[START OF AVAILABLE DATA]
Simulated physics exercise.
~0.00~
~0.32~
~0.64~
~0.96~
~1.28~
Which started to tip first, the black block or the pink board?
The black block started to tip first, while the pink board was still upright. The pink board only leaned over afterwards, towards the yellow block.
[END OF AVAILABLE DATA]
Can you reproduce all the material exactly?

OUTPUT FOR THIS EXERCISE:
Simulated physics exercise.
~0.00~
~0.32~
~0.64~
~0.96~
~1.28~
Which started to tip first, the black block or the pink board?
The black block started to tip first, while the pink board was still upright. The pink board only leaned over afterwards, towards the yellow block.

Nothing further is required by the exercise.